Exercise: Identify the lines that contain the string "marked" and copy all of them.

Data:
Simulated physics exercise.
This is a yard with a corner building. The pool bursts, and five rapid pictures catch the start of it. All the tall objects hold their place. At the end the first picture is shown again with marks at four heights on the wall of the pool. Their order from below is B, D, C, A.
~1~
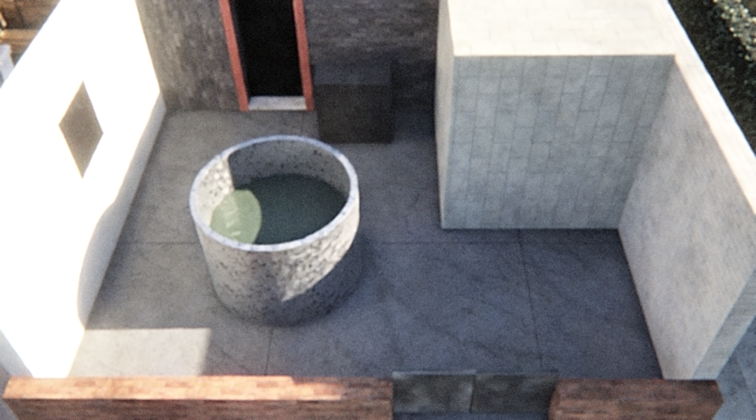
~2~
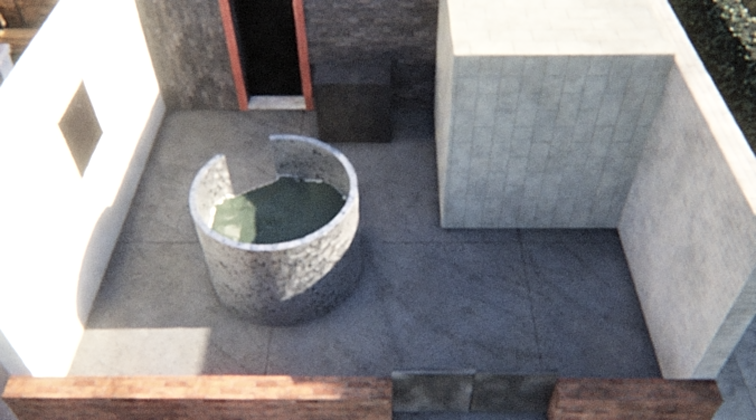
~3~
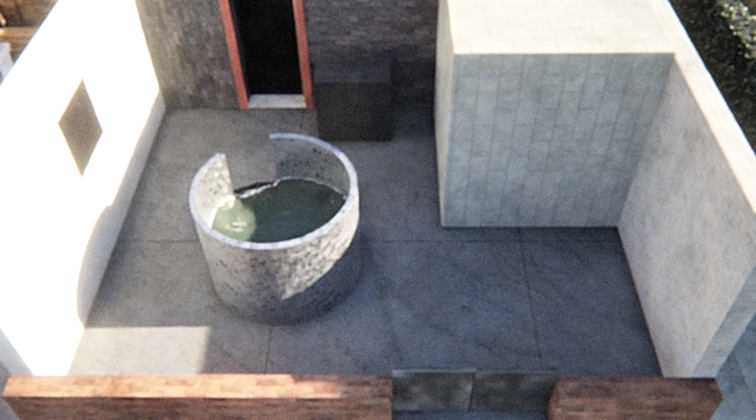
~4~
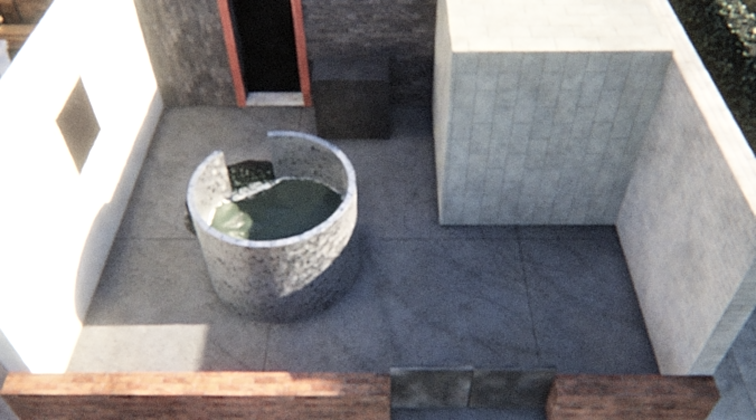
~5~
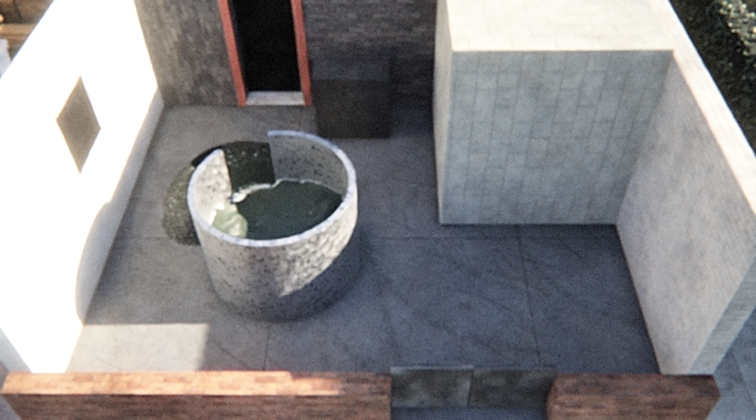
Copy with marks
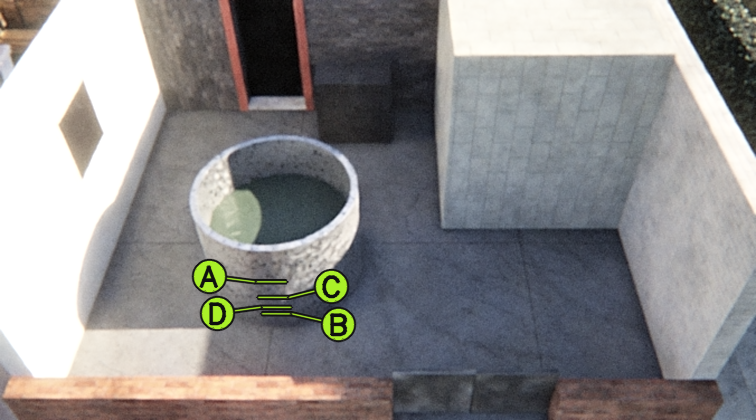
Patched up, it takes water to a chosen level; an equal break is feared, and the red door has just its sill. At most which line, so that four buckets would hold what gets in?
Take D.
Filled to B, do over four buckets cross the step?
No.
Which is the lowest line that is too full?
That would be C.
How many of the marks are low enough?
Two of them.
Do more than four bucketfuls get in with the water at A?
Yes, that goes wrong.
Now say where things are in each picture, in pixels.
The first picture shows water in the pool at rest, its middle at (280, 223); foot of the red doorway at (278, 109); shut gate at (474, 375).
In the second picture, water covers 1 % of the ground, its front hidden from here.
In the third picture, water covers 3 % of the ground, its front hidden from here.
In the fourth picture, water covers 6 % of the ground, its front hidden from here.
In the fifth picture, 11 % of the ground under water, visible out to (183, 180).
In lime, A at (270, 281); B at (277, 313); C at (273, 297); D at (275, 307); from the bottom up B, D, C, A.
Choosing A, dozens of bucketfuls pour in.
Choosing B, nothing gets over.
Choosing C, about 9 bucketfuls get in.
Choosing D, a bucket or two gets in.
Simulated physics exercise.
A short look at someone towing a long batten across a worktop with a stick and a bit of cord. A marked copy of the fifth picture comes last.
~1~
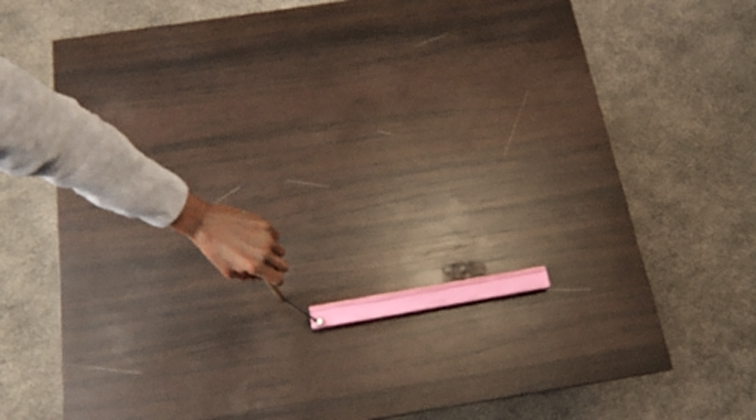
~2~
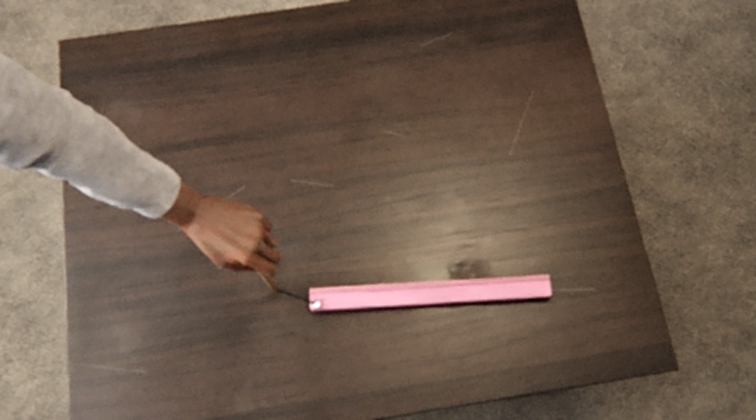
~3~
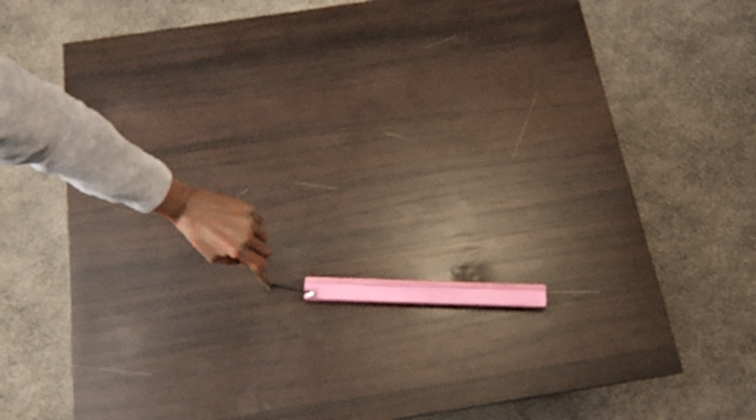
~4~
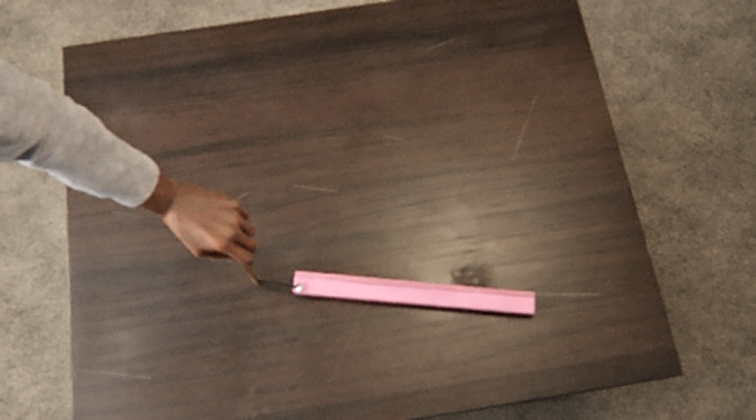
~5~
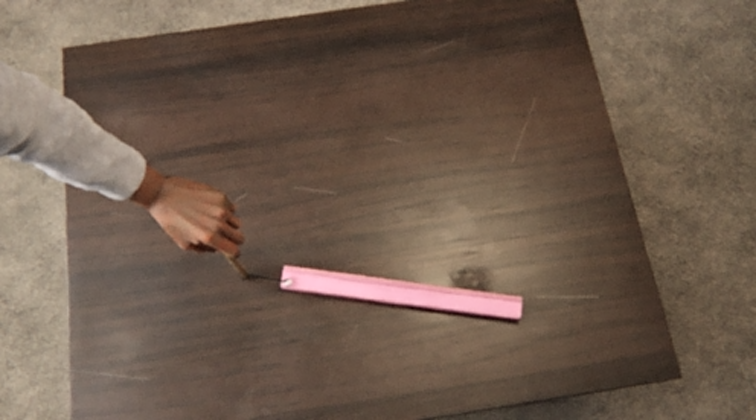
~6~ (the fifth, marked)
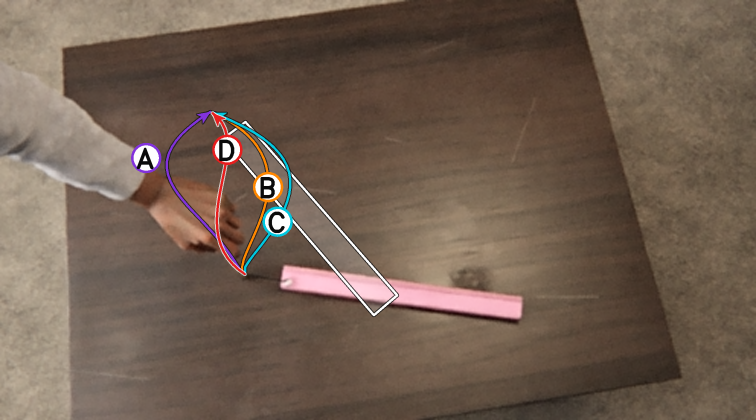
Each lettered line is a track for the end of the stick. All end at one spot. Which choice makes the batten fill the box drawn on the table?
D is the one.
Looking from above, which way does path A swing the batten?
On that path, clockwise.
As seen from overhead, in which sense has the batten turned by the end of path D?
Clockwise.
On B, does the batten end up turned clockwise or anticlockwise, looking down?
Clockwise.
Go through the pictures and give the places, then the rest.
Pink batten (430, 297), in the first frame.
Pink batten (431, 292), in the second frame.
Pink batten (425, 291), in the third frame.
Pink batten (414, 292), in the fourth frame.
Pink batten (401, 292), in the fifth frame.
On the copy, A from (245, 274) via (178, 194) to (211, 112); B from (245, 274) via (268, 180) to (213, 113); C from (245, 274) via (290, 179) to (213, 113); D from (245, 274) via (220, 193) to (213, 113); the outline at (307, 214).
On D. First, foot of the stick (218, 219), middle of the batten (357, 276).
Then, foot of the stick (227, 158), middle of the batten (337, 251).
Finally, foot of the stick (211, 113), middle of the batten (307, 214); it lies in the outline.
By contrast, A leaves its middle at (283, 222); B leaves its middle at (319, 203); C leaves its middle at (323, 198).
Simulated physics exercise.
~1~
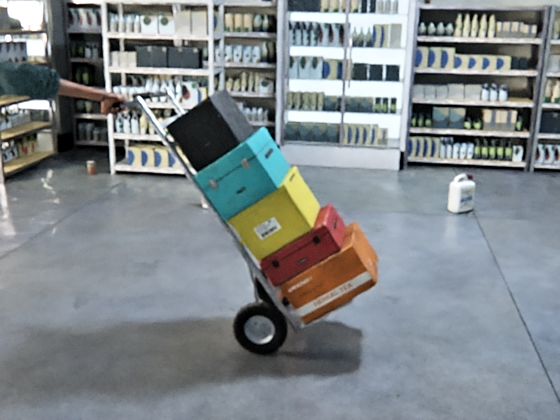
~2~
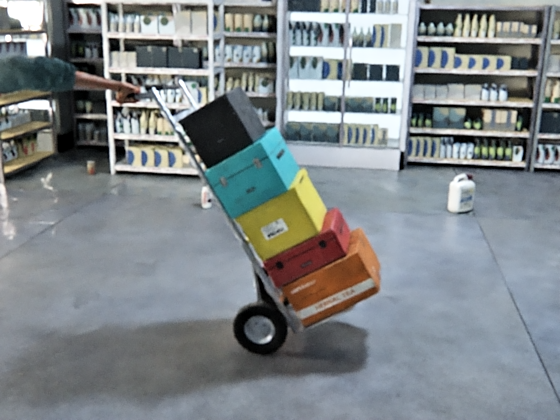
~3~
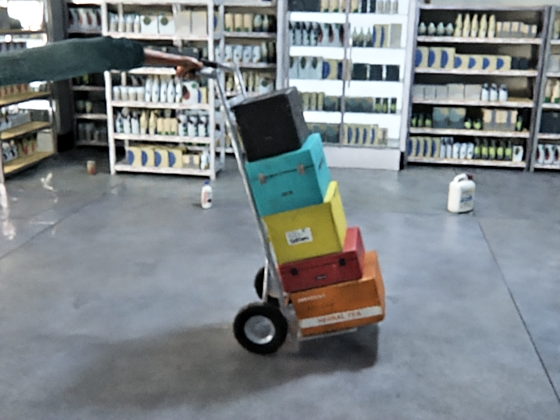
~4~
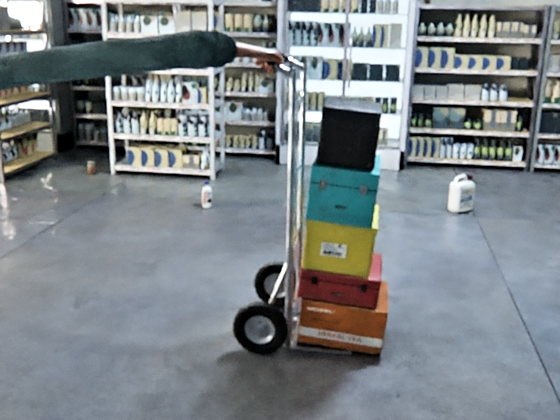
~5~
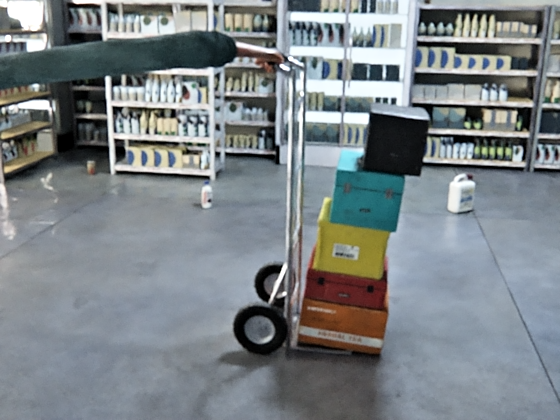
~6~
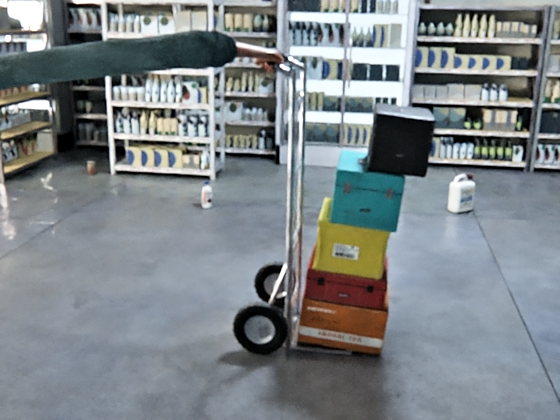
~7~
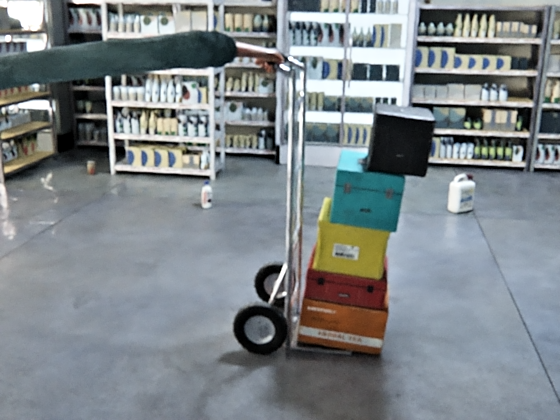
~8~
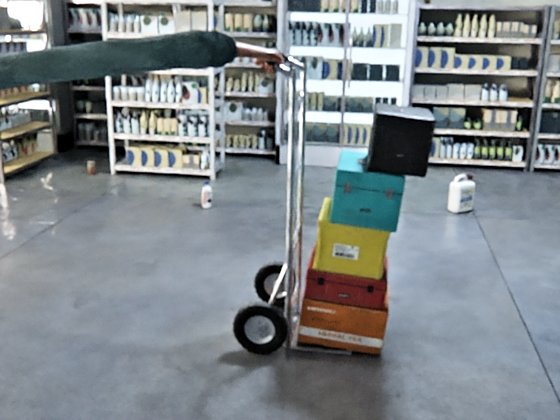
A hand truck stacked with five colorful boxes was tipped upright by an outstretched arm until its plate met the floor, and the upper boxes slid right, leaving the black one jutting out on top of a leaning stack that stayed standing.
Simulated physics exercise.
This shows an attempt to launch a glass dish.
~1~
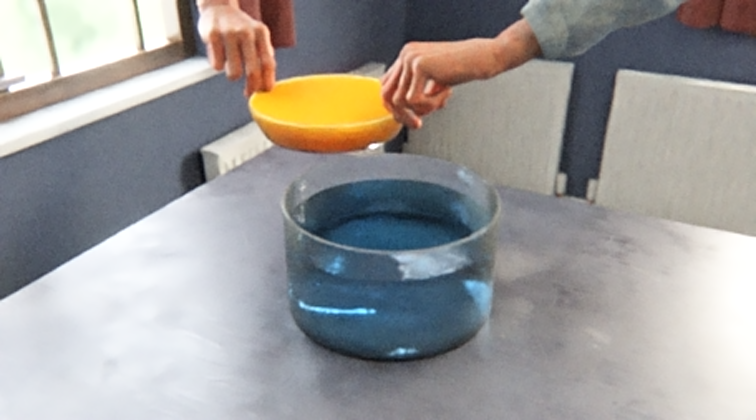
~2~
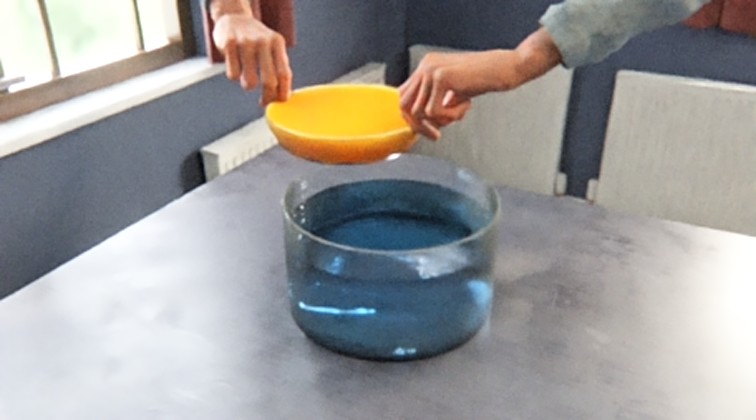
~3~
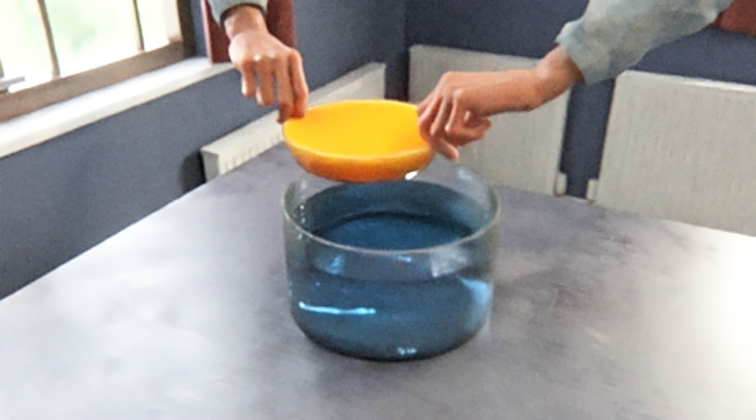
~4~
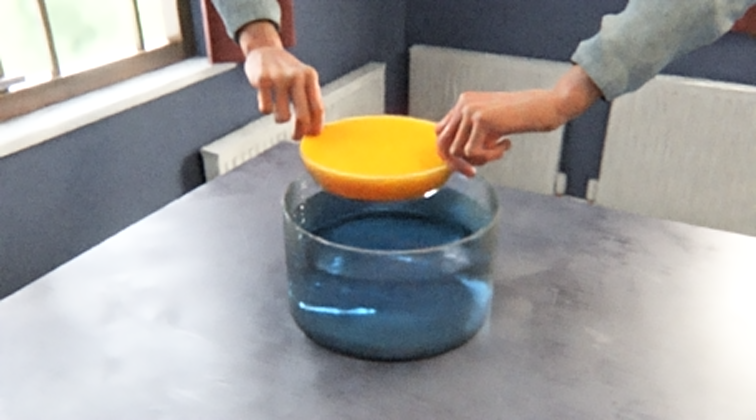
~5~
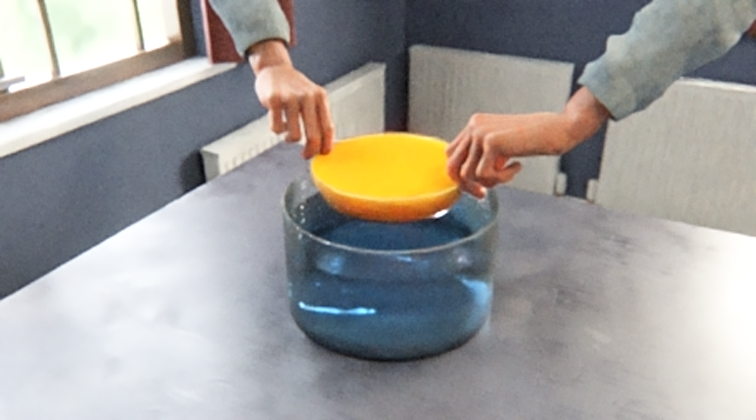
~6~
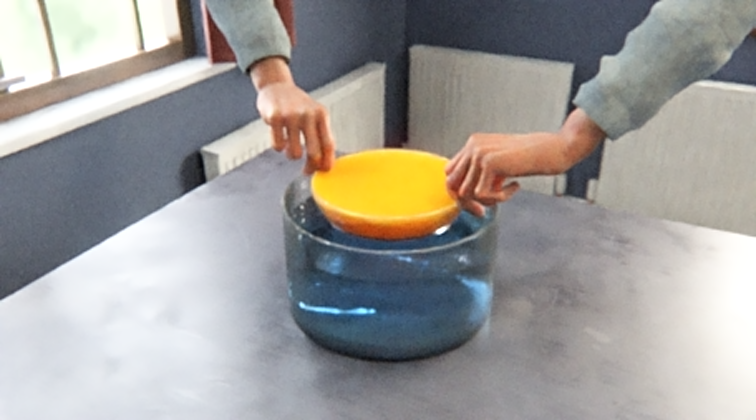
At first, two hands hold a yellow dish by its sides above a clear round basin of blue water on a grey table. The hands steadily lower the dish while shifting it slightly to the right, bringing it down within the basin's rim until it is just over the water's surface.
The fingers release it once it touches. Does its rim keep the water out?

Solved exercise:
A short look at someone towing a long batten across a worktop with a stick and a bit of cord. A marked copy of the fifth picture comes last.
~6~ (the fifth, marked)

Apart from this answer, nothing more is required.